*** Given data ***
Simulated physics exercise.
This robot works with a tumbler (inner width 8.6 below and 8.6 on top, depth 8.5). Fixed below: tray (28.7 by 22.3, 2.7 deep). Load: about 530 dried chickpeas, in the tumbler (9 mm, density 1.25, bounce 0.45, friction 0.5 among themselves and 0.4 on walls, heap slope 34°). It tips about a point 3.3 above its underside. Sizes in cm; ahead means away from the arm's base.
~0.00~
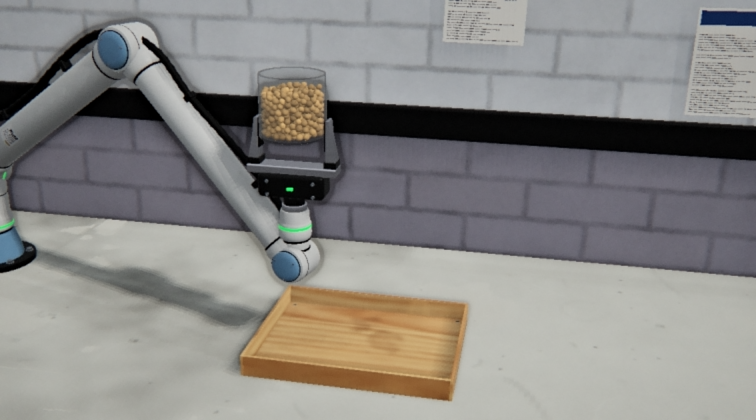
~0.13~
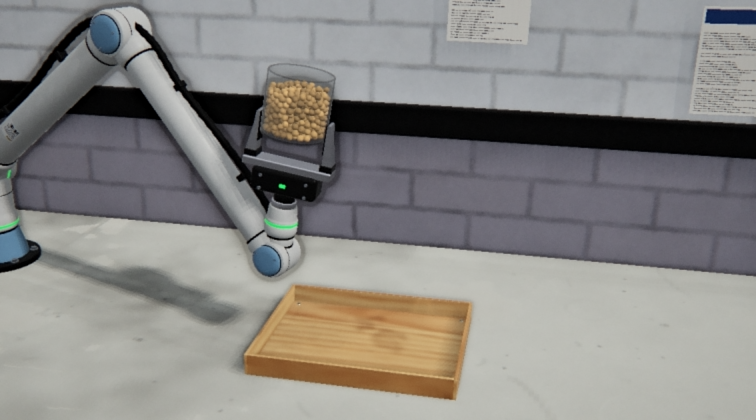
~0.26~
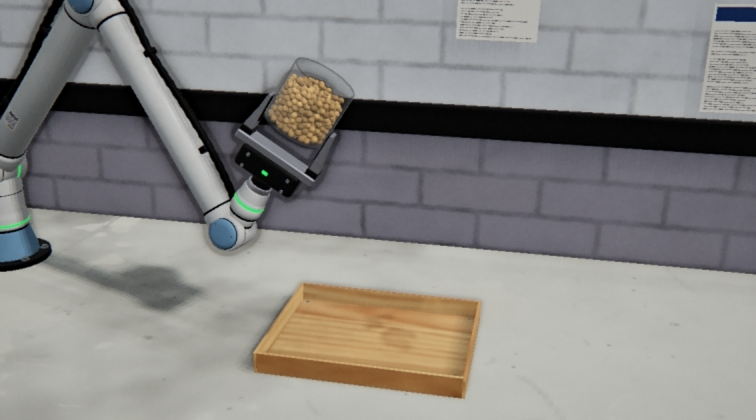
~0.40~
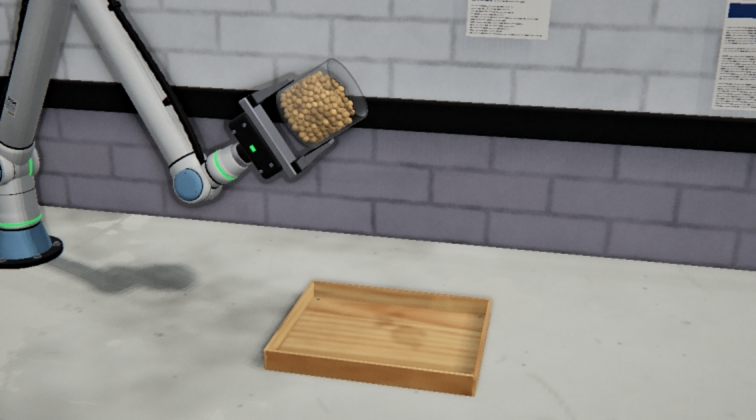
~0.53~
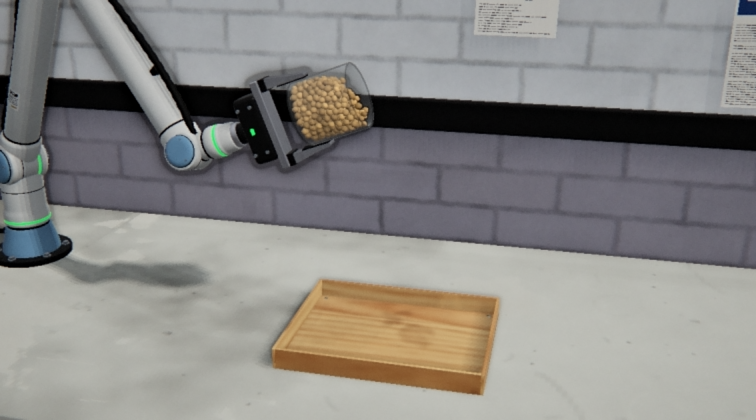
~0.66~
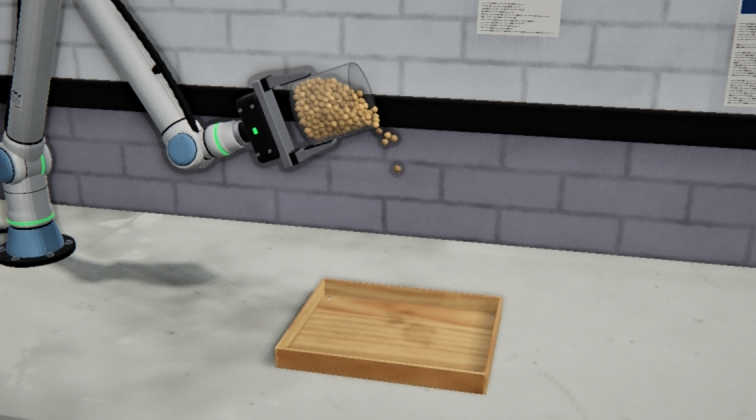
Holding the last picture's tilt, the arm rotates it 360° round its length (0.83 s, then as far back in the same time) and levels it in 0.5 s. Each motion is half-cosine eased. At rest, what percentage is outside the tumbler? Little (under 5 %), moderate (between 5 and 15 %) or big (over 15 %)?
Share outside the tumbler: Big (over 15 %).
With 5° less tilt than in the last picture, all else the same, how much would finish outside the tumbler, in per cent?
In that case some 10 per cent.
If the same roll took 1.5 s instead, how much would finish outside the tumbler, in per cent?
In that case some 35 per cent.
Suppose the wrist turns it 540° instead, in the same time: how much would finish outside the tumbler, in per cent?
In that case some 15 per cent.
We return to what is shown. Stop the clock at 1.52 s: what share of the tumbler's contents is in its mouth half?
About 35 per cent.
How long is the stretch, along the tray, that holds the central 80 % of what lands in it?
About 18 cm.
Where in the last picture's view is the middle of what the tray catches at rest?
Around (430, 337).
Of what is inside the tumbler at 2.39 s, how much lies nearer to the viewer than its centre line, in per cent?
Roughly 60 per cent.
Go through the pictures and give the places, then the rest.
***
From the data above, write out everything exactly except the pictures.

Simulated physics exercise.
This robot works with a tumbler (inner width 8.6 below and 8.6 on top, depth 8.5). Fixed below: tray (28.7 by 22.3, 2.7 deep). Load: about 530 dried chickpeas, in the tumbler (9 mm, density 1.25, bounce 0.45, friction 0.5 among themselves and 0.4 on walls, heap slope 34°). It tips about a point 3.3 above its underside. Sizes in cm; ahead means away from the arm's base.
~0.00~
~0.13~
~0.26~
~0.40~
~0.53~
~0.66~
Holding the last picture's tilt, the arm rotates it 360° round its length (0.83 s, then as far back in the same time) and levels it in 0.5 s. Each motion is half-cosine eased. At rest, what percentage is outside the tumbler? Little (under 5 %), moderate (between 5 and 15 %) or big (over 15 %)?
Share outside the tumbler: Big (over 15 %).
With 5° less tilt than in the last picture, all else the same, how much would finish outside the tumbler, in per cent?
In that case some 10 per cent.
If the same roll took 1.5 s instead, how much would finish outside the tumbler, in per cent?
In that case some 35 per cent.
Suppose the wrist turns it 540° instead, in the same time: how much would finish outside the tumbler, in per cent?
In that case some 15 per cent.
We return to what is shown. Stop the clock at 1.52 s: what share of the tumbler's contents is in its mouth half?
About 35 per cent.
How long is the stretch, along the tray, that holds the central 80 % of what lands in it?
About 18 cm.
Where in the last picture's view is the middle of what the tray catches at rest?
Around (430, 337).
Of what is inside the tumbler at 2.39 s, how much lies nearer to the viewer than its centre line, in per cent?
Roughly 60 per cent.
Go through the pictures and give the places, then the rest.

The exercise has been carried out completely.